◆ Request
For the copy, please give all of the data again exactly and leave the pictures out.

-- Dataset excerpt start --

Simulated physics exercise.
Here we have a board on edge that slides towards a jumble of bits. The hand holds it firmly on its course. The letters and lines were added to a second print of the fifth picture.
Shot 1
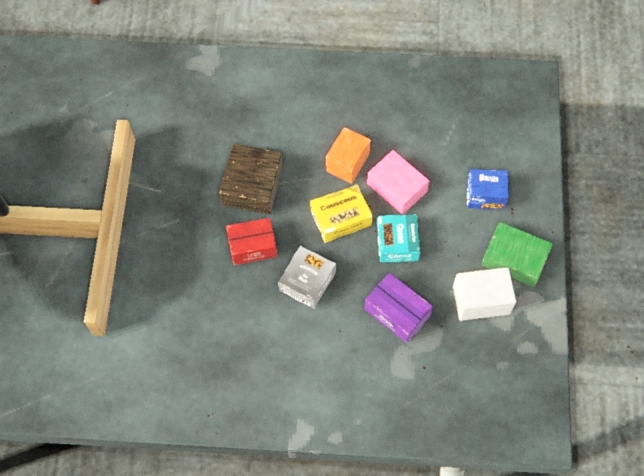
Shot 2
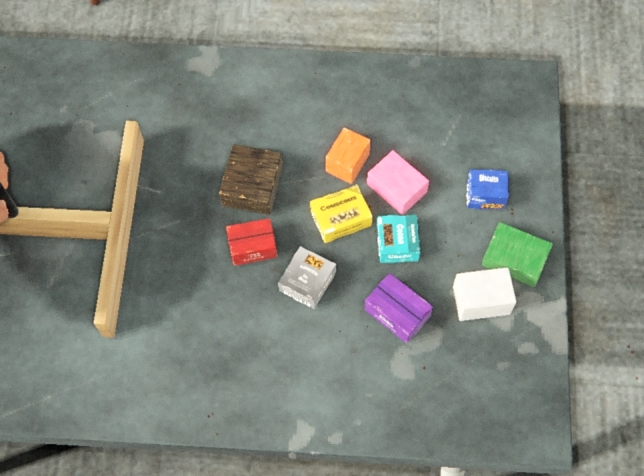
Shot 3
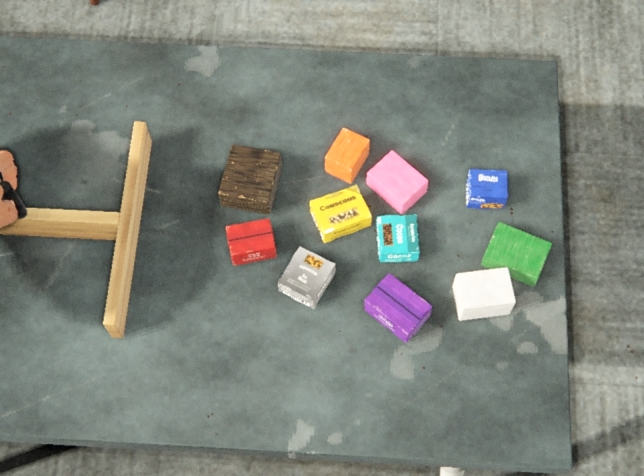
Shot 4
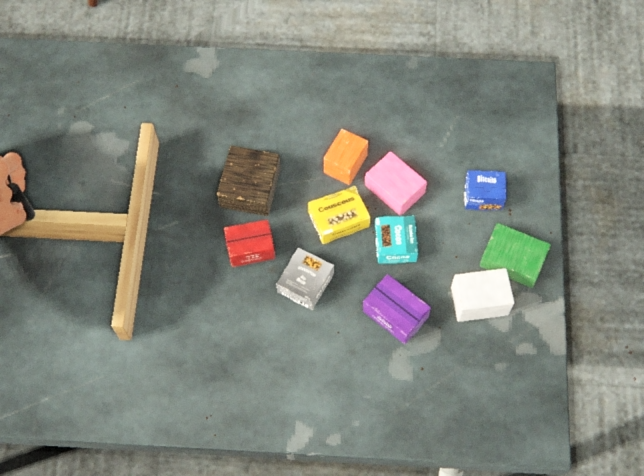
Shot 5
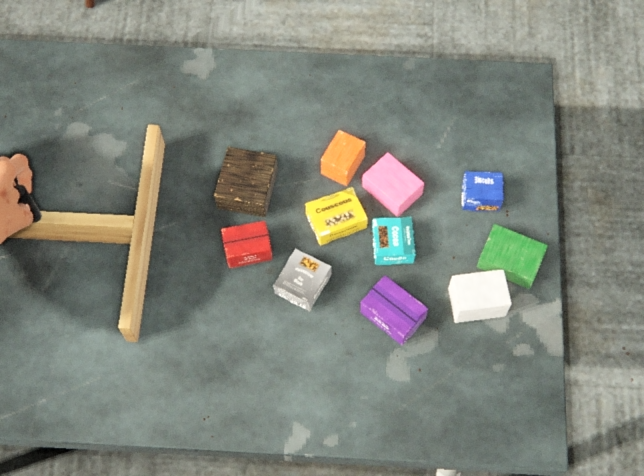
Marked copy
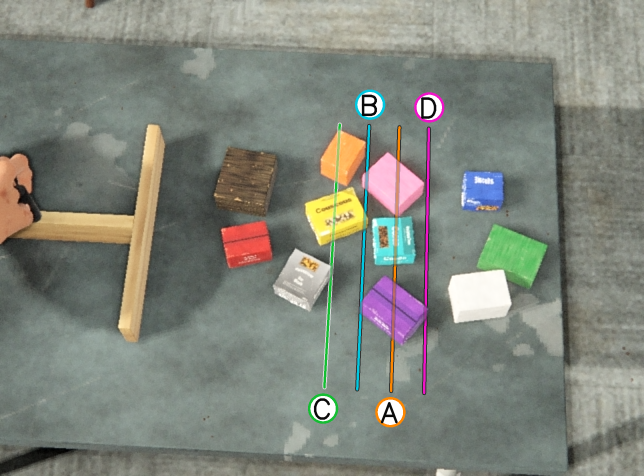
At first, a T-shaped wooden piece lies at the left of a dark tabletop, apart from a loose cluster of ten coloured blocks. Then a hand comes into view at the left edge, gripping the handle, and the board slides slightly rightward, narrowing the gap, while the blocks remain untouched.
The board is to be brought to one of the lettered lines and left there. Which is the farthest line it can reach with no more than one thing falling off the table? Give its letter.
D is the last line within the limit.
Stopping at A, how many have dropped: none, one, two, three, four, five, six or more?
The count is none.
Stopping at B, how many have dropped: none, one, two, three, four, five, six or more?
The count is none.
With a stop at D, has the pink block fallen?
No.
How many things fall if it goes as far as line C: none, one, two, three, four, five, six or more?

-- Dataset excerpt end --

◆ Worked solution
Simulated physics exercise.
Here we have a board on edge that slides towards a jumble of bits. The hand holds it firmly on its course. The letters and lines were added to a second print of the fifth picture.
Shot 1
Shot 2
Shot 3
Shot 4
Shot 5
Marked copy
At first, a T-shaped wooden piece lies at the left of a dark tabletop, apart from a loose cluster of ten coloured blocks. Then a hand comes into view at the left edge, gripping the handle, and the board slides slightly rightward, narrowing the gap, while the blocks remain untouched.
The board is to be brought to one of the lettered lines and left there. Which is the farthest line it can reach with no more than one thing falling off the table? Give its letter.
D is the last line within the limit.
Stopping at A, how many have dropped: none, one, two, three, four, five, six or more?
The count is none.
Stopping at B, how many have dropped: none, one, two, three, four, five, six or more?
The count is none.
With a stop at D, has the pink block fallen?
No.
How many things fall if it goes as far as line C: none, one, two, three, four, five, six or more?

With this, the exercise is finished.